INSTRUCTIONS TO FOLLOW: Repeat the listing in full, word for word.

LISTED ENTRIES:
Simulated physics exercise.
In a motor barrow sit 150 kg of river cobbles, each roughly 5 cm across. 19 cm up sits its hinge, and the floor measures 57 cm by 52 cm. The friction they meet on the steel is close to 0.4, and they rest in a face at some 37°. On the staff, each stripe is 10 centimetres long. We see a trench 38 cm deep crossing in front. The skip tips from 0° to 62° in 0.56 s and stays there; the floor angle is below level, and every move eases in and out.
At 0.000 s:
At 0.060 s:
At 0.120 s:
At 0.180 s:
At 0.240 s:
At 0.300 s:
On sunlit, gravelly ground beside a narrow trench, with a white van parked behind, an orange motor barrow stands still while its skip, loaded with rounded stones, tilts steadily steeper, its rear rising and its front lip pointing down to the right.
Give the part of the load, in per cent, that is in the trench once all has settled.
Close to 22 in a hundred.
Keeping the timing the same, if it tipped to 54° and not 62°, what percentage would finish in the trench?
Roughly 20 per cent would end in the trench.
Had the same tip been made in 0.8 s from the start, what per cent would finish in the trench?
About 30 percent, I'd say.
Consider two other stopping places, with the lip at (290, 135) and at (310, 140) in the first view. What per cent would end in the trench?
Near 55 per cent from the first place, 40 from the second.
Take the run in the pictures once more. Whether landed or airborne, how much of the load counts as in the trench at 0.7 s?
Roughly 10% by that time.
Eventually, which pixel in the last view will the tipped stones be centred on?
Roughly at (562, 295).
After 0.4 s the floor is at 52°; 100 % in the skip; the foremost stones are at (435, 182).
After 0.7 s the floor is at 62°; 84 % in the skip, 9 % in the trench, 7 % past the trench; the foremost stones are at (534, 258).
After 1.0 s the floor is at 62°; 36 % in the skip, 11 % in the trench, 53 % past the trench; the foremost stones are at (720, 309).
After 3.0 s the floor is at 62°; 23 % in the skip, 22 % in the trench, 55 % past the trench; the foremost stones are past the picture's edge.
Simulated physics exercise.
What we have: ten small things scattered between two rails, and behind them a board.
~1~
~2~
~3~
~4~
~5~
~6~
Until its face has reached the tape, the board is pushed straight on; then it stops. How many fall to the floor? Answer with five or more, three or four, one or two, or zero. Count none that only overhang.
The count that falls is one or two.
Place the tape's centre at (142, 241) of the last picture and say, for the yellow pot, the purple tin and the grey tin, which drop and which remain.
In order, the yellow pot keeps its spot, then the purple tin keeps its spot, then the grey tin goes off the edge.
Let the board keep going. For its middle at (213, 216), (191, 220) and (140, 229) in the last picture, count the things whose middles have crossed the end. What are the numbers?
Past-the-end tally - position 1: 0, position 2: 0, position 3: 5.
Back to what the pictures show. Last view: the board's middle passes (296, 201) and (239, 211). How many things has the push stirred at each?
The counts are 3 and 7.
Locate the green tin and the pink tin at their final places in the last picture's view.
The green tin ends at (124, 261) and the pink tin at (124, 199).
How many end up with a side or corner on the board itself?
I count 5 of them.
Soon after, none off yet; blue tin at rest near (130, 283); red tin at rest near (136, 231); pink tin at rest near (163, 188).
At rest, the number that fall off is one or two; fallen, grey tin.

THE SOLUTION:
Simulated physics exercise.
In a motor barrow sit 150 kg of river cobbles, each roughly 5 cm across. 19 cm up sits its hinge, and the floor measures 57 cm by 52 cm. The friction they meet on the steel is close to 0.4, and they rest in a face at some 37°. On the staff, each stripe is 10 centimetres long. We see a trench 38 cm deep crossing in front. The skip tips from 0° to 62° in 0.56 s and stays there; the floor angle is below level, and every move eases in and out.
At 0.000 s:
At 0.060 s:
At 0.120 s:
At 0.180 s:
At 0.240 s:
At 0.300 s:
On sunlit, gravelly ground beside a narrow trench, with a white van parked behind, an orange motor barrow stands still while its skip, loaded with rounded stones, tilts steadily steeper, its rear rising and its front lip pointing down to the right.
Give the part of the load, in per cent, that is in the trench once all has settled.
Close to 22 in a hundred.
Keeping the timing the same, if it tipped to 54° and not 62°, what percentage would finish in the trench?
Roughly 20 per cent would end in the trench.
Had the same tip been made in 0.8 s from the start, what per cent would finish in the trench?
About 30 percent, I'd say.
Consider two other stopping places, with the lip at (290, 135) and at (310, 140) in the first view. What per cent would end in the trench?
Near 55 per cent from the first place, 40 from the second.
Take the run in the pictures once more. Whether landed or airborne, how much of the load counts as in the trench at 0.7 s?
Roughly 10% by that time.
Eventually, which pixel in the last view will the tipped stones be centred on?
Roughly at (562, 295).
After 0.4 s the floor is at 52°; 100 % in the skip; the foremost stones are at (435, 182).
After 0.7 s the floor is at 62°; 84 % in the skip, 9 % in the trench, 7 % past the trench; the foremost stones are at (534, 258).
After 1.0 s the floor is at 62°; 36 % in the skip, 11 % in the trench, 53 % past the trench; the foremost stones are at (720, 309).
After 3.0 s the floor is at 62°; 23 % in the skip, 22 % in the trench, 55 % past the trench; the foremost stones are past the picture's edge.
Simulated physics exercise.
What we have: ten small things scattered between two rails, and behind them a board.
~1~
~2~
~3~
~4~
~5~
~6~
Until its face has reached the tape, the board is pushed straight on; then it stops. How many fall to the floor? Answer with five or more, three or four, one or two, or zero. Count none that only overhang.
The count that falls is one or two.
Place the tape's centre at (142, 241) of the last picture and say, for the yellow pot, the purple tin and the grey tin, which drop and which remain.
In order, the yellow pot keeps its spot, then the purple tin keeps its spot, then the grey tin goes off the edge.
Let the board keep going. For its middle at (213, 216), (191, 220) and (140, 229) in the last picture, count the things whose middles have crossed the end. What are the numbers?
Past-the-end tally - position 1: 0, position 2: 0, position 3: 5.
Back to what the pictures show. Last view: the board's middle passes (296, 201) and (239, 211). How many things has the push stirred at each?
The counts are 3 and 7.
Locate the green tin and the pink tin at their final places in the last picture's view.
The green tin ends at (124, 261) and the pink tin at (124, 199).
How many end up with a side or corner on the board itself?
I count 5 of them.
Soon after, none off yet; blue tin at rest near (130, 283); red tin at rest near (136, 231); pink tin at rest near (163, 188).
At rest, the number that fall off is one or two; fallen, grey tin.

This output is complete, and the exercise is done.